CHALLENGE →
Output the full listing below exactly, without the pictures.
================
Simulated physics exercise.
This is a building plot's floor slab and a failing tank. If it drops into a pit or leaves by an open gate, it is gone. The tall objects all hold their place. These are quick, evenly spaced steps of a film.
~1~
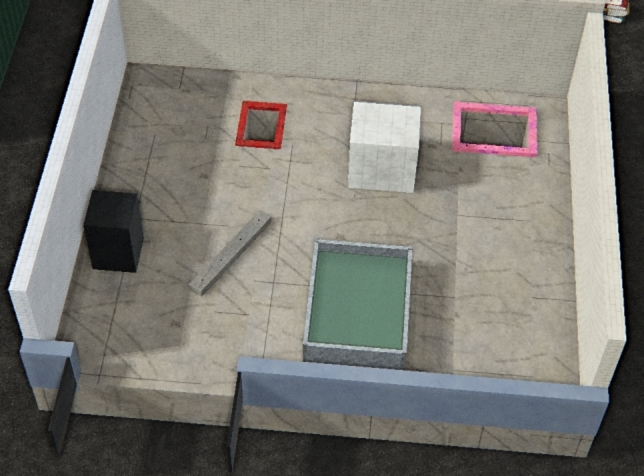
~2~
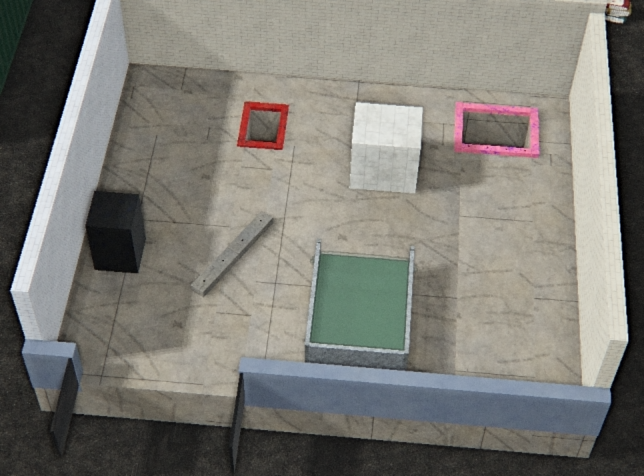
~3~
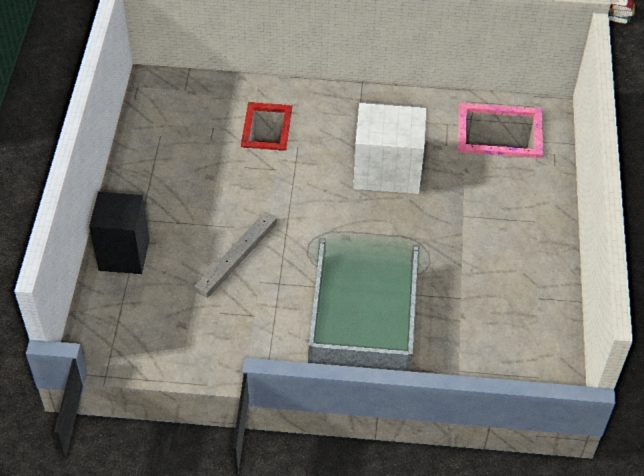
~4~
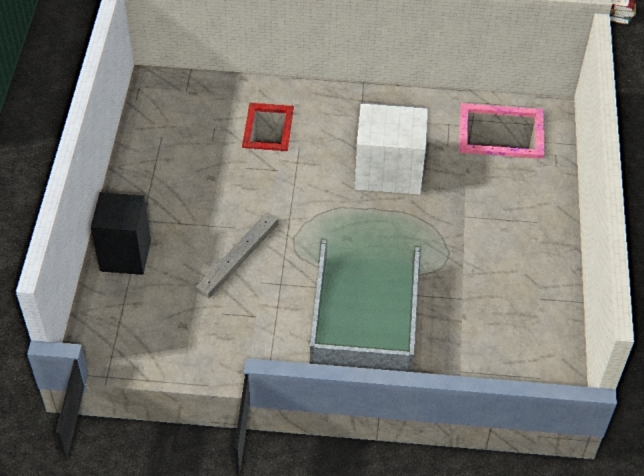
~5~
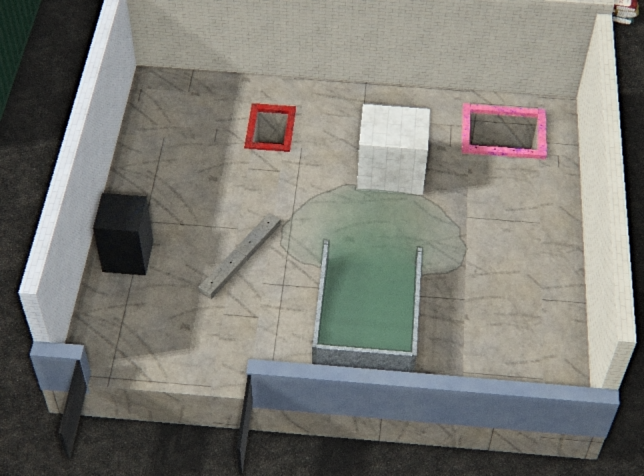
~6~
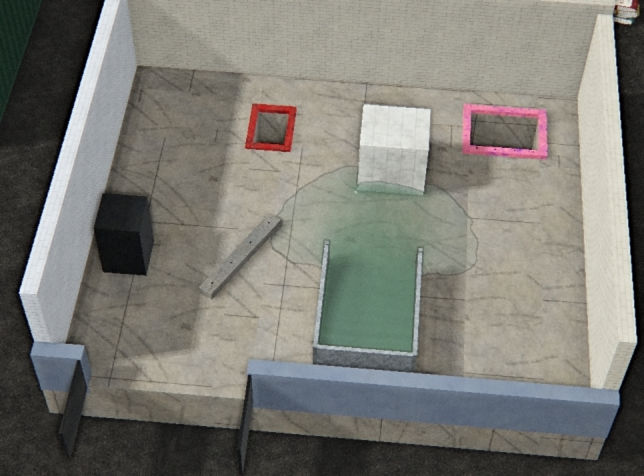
A walled floor slab held a tank of green water, a pale block and a dark block; the tank's far side opened, and water poured out, spreading across the slab to the pale block.
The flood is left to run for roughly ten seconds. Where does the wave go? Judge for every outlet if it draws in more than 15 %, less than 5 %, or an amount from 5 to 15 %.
My call: The gate draws in less than 5 %; the pink pit draws in less than 5 %; the red pit draws in from 5 to 15 %.
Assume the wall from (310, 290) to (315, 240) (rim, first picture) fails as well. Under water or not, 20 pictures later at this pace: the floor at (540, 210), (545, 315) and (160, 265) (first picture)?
Point 1: Unwetted; point 2: Unwetted; point 3: Inundated.
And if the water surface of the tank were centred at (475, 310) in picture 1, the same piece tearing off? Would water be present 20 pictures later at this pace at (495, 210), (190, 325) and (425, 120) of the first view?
Location one: Soaked; location two: Bone dry; location three: Soaked.
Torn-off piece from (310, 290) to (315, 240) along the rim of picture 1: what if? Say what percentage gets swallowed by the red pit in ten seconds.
Share recorded - red: 0 %.
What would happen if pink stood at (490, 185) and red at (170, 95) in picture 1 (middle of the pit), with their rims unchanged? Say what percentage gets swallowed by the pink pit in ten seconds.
The pink pit takes 8 per cent.
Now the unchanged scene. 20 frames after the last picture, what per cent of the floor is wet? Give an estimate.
The answer is around 45 per cent.
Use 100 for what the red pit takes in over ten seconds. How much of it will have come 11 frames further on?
I'd put it at 35 percent.
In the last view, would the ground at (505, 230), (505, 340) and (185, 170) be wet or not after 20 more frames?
Note - in order: Inundated / not inundated / inundated.
A moment on, water covers 20 % of the floor; the gate 0 %, the pink pit 0 %, the red pit 0 %.
Next, water covers 25 % of the floor; the gate 0 %, the pink pit 0 %, the red pit 3 %.
Then, water covers 45 % of the floor; the gate 0 %, the pink pit 1 %, the red pit 6 %.
Later, water covers 65 % of the floor; the gate 0 %, the pink pit 1 %, the red pit 7 %.
In the end, water covers 80 % of the floor; the gate 0 %, the pink pit 1 %, the red pit 7 %.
================
REPLY TO THE TASK →
Simulated physics exercise.
This is a building plot's floor slab and a failing tank. If it drops into a pit or leaves by an open gate, it is gone. The tall objects all hold their place. These are quick, evenly spaced steps of a film.
~1~
~2~
~3~
~4~
~5~
~6~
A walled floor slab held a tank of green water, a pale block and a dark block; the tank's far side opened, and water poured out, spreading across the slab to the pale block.
The flood is left to run for roughly ten seconds. Where does the wave go? Judge for every outlet if it draws in more than 15 %, less than 5 %, or an amount from 5 to 15 %.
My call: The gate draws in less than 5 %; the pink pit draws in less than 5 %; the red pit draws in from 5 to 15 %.
Assume the wall from (310, 290) to (315, 240) (rim, first picture) fails as well. Under water or not, 20 pictures later at this pace: the floor at (540, 210), (545, 315) and (160, 265) (first picture)?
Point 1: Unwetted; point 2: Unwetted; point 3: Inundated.
And if the water surface of the tank were centred at (475, 310) in picture 1, the same piece tearing off? Would water be present 20 pictures later at this pace at (495, 210), (190, 325) and (425, 120) of the first view?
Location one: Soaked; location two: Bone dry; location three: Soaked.
Torn-off piece from (310, 290) to (315, 240) along the rim of picture 1: what if? Say what percentage gets swallowed by the red pit in ten seconds.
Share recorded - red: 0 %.
What would happen if pink stood at (490, 185) and red at (170, 95) in picture 1 (middle of the pit), with their rims unchanged? Say what percentage gets swallowed by the pink pit in ten seconds.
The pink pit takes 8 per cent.
Now the unchanged scene. 20 frames after the last picture, what per cent of the floor is wet? Give an estimate.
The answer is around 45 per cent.
Use 100 for what the red pit takes in over ten seconds. How much of it will have come 11 frames further on?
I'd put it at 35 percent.
In the last view, would the ground at (505, 230), (505, 340) and (185, 170) be wet or not after 20 more frames?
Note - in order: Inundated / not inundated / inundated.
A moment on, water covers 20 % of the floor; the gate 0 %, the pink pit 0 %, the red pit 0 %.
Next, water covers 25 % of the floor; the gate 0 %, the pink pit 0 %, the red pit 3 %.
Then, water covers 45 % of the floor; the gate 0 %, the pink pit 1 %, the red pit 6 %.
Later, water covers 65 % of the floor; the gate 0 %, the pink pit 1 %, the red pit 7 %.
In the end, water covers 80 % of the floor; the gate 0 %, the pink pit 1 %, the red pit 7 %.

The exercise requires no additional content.